* Source material *

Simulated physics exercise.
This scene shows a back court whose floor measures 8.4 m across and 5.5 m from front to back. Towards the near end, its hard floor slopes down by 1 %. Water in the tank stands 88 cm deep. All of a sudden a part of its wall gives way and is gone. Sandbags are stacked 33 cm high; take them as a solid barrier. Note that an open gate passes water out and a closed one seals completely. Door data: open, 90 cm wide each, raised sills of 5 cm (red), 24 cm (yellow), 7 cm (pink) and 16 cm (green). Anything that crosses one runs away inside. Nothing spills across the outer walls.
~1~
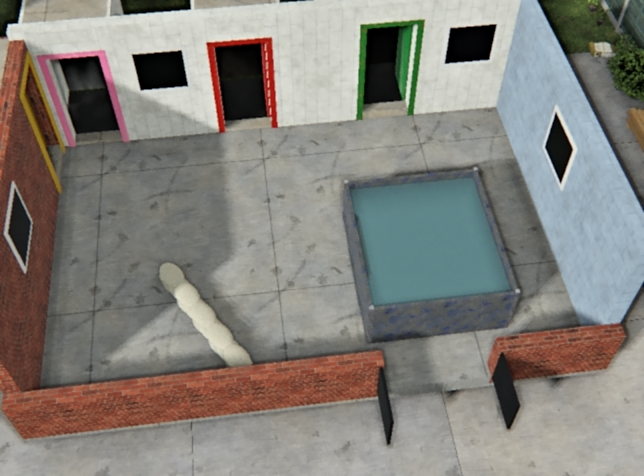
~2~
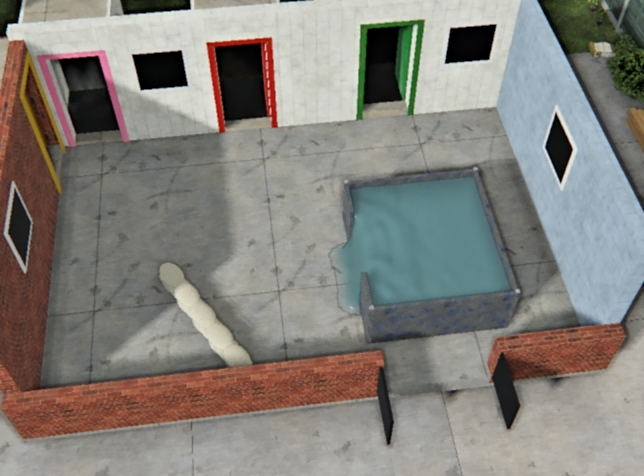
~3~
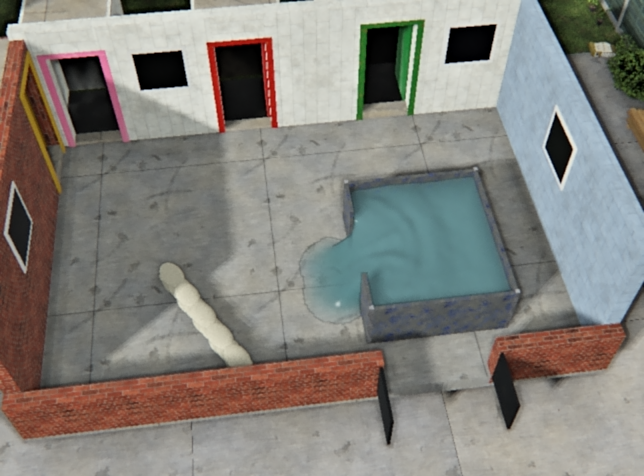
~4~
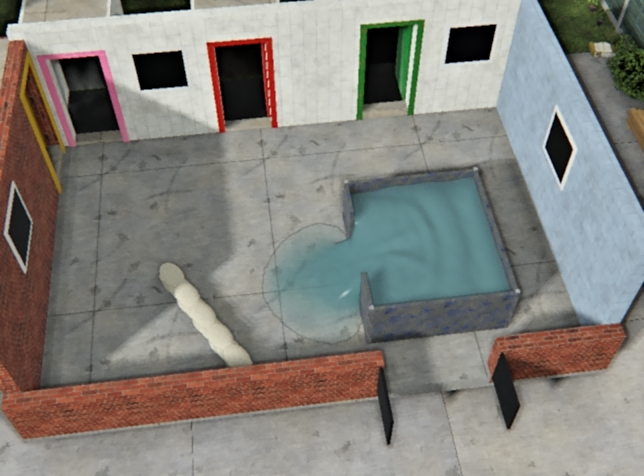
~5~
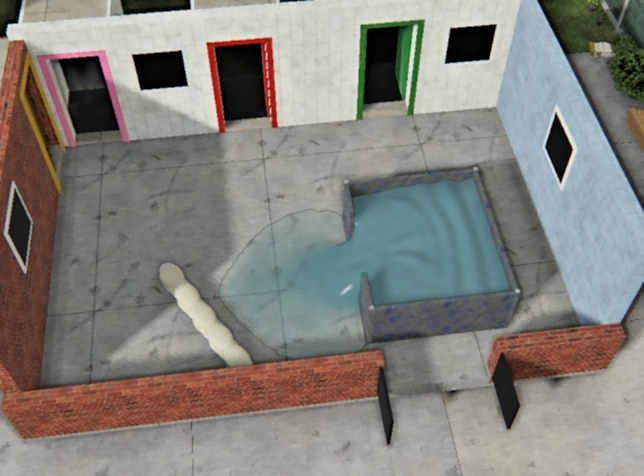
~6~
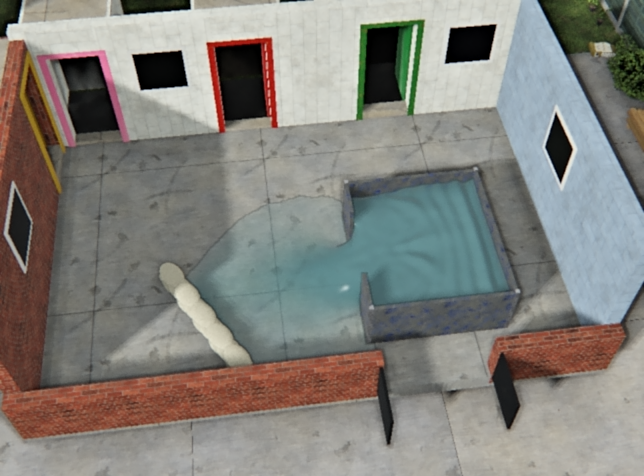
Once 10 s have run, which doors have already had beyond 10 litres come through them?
At the red door the limit will be outstripped, at the yellow door the limit will be outstripped, at the pink door the limit will be outstripped, at the green door the limit will not be outstripped.
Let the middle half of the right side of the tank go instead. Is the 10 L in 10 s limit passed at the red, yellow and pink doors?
Then red does not exceed it, yellow does not exceed it, pink exceeds it.
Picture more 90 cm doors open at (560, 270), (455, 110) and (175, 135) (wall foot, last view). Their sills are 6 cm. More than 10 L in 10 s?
Less, less, more.
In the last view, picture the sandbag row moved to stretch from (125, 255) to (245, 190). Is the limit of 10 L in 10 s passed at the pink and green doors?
Against the limit, the pink door goes beyond it and the green door stays within it.
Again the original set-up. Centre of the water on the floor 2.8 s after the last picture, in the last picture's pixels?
Pixel position near (291, 265).
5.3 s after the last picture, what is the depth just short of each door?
Depths in cm: Red 9, yellow 19, pink 18, green 2.
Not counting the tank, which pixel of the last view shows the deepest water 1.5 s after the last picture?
In the final picture, near (218, 322).
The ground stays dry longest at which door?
Looks like the green door.
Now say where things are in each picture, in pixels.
In the first frame, the tank at (426, 238) is whole and still, 88 cm deep.
In the second frame, water pours out at (358, 267) and has run 0.7 m, to (352, 310); typically 9 cm deep outside, 88 cm at the tank's back.
In the third frame, the front is at (314, 308), 0.9 m from the gap at (358, 267); 1.1 m2 of floor is under water; 88 cm left at the back of the tank.
In the fourth frame, water pours out at (358, 268) and has run 1.5 m, to (272, 303); typically 10 cm deep outside, 87 cm at the tank's back.
In the fifth frame, the front is at (223, 293), 2.2 m from the gap at (358, 267); 4.7 m2 of floor is under water; 80 cm left at the back of the tank.
In the sixth frame, water pours out at (358, 267) and has run 2.9 m, to (186, 282); typically 6 cm deep outside, 75 cm at the tank's back.
Then, 0.7 s after the last picture water covers 35 % of the floor and is deepest (48 cm) near (346, 280); red door not reached, yellow door not reached, pink door not reached, green door not reached.
Then, 1.5 s after the last picture water covers 55 % of the floor and is deepest (42 cm) near (218, 322); red door not reached, yellow door 25 cm at the sill, 0 L in, pink door not reached, green door not reached.
Then, 2.8 s after the last picture water covers 60 % of the floor and is deepest (30 cm) near (103, 148); red door 2 cm at the sill, 0 L in, yellow door 29 cm at the sill, 16 L in, pink door 31 cm at the sill, 163 L in, green door not reached.
Then, 5.3 s after the last picture water covers 80 % of the floor and is deepest (20 cm) near (64, 158); red door 9 cm at the sill, 8 L in, yellow door 19 cm at the sill, 22 L in, pink door 18 cm at the sill, 369 L in, green door 2 cm at the sill, 0 L in.
Then, 9.3 s after the last picture water covers 95 % of the floor and is deepest (22 cm) near (45, 351); red door 8 cm at the sill, 42 L in, yellow door 11 cm at the sill, 22 L in, pink door 11 cm at the sill, 472 L in, green door 3 cm at the sill, 0 L in.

* Given exercise *
Copy out all the data without changing anything, and drop the pictures.

* Output of the exercise *
Simulated physics exercise.
This scene shows a back court whose floor measures 8.4 m across and 5.5 m from front to back. Towards the near end, its hard floor slopes down by 1 %. Water in the tank stands 88 cm deep. All of a sudden a part of its wall gives way and is gone. Sandbags are stacked 33 cm high; take them as a solid barrier. Note that an open gate passes water out and a closed one seals completely. Door data: open, 90 cm wide each, raised sills of 5 cm (red), 24 cm (yellow), 7 cm (pink) and 16 cm (green). Anything that crosses one runs away inside. Nothing spills across the outer walls.
~1~
~2~
~3~
~4~
~5~
~6~
Once 10 s have run, which doors have already had beyond 10 litres come through them?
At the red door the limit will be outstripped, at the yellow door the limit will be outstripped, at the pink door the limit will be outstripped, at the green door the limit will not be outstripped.
Let the middle half of the right side of the tank go instead. Is the 10 L in 10 s limit passed at the red, yellow and pink doors?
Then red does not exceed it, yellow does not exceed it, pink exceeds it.
Picture more 90 cm doors open at (560, 270), (455, 110) and (175, 135) (wall foot, last view). Their sills are 6 cm. More than 10 L in 10 s?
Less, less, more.
In the last view, picture the sandbag row moved to stretch from (125, 255) to (245, 190). Is the limit of 10 L in 10 s passed at the pink and green doors?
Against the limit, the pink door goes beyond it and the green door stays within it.
Again the original set-up. Centre of the water on the floor 2.8 s after the last picture, in the last picture's pixels?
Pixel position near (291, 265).
5.3 s after the last picture, what is the depth just short of each door?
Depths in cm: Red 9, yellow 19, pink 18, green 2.
Not counting the tank, which pixel of the last view shows the deepest water 1.5 s after the last picture?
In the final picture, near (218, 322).
The ground stays dry longest at which door?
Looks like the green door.
Now say where things are in each picture, in pixels.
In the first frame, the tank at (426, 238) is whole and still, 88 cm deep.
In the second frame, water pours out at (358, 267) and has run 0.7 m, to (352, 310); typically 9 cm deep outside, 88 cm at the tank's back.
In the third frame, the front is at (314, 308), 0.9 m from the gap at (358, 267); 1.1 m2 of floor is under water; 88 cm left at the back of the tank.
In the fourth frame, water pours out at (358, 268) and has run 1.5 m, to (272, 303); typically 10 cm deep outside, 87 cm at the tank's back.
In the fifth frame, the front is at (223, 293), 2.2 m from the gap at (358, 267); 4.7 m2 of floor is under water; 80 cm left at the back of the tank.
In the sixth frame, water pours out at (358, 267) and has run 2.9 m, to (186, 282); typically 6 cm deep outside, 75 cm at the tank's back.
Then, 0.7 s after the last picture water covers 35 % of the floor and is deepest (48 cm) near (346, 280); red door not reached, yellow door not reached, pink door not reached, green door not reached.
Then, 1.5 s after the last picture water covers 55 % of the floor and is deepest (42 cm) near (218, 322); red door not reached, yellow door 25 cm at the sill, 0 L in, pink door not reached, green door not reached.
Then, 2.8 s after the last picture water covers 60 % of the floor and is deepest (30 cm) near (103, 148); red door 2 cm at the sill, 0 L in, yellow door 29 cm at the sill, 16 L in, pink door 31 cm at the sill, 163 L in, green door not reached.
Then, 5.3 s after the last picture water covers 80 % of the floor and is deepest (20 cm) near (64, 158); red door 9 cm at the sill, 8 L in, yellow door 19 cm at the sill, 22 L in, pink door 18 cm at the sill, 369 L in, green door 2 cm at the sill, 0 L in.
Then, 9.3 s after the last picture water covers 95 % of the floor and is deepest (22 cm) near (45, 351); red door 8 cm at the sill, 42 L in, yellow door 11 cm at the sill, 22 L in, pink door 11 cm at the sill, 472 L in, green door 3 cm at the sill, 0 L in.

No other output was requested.